Problem to work on >> Output the line containing "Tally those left" and all subsequent lines of the listing below, copied exactly, with no other lines.

Collected material >>

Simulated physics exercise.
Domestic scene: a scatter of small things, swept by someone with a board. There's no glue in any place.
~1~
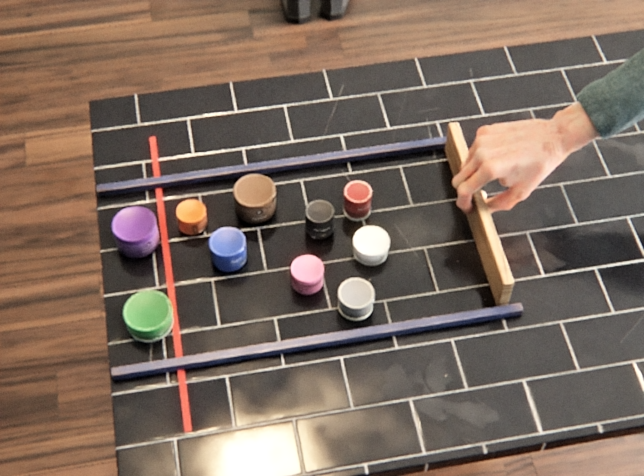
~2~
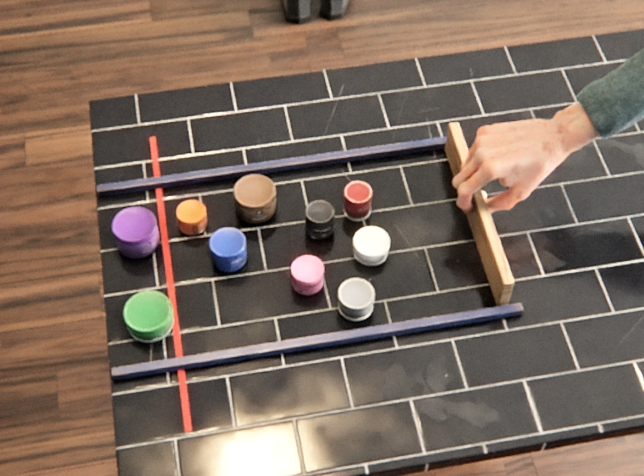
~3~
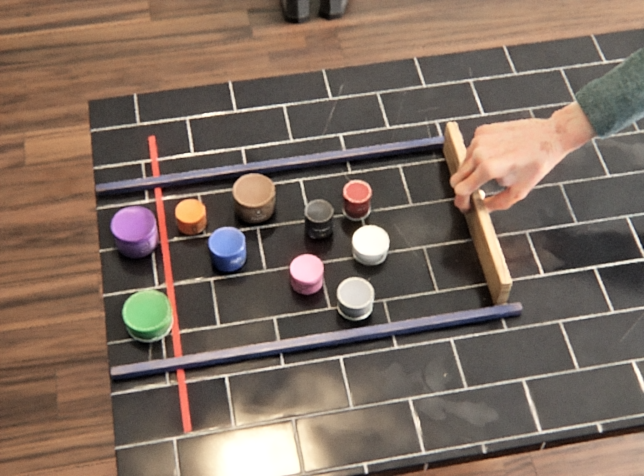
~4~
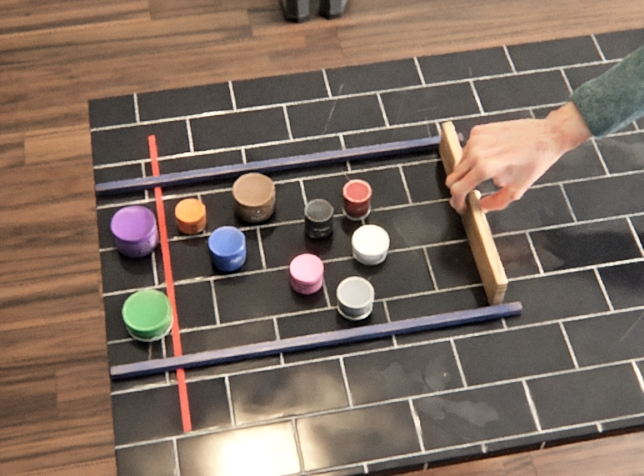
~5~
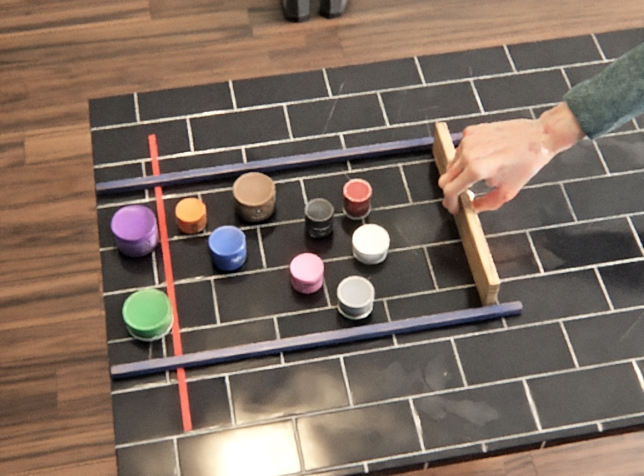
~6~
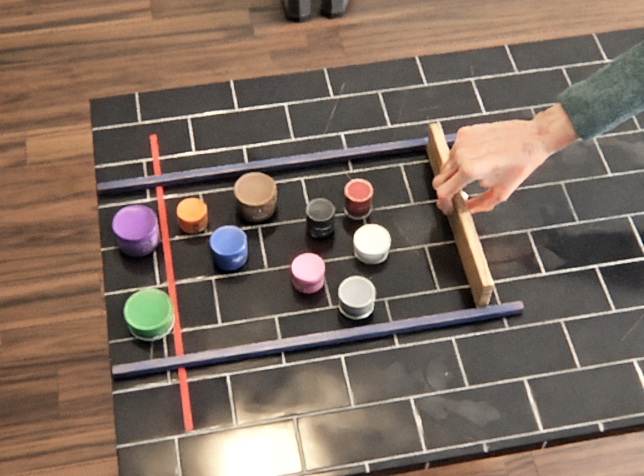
On a black tiled surface, a hand sliding a wooden board slightly left between two rails towards scattered colourful pots, which stay still.
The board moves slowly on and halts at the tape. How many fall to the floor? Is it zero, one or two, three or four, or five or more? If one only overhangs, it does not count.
It is one or two.
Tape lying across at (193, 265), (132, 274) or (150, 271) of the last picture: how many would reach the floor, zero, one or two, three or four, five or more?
First none at all, then 3 or 4, and lastly 1 or 2.
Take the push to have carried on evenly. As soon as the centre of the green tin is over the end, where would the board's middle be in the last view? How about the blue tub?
(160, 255) and (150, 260), more or less.
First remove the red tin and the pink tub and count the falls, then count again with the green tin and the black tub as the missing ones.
Try one: 1; try two: 1.
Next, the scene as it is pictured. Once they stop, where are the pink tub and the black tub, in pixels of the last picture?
The pink tub comes to rest close to (158, 308), while the black tub rests close to (152, 249).
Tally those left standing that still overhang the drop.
The answer comes to 1.
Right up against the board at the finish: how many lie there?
At rest, 6 are in contact.
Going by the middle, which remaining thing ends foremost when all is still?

Response >>
Tally those left standing that still overhang the drop.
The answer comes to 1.
Right up against the board at the finish: how many lie there?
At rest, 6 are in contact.
Going by the middle, which remaining thing ends foremost when all is still?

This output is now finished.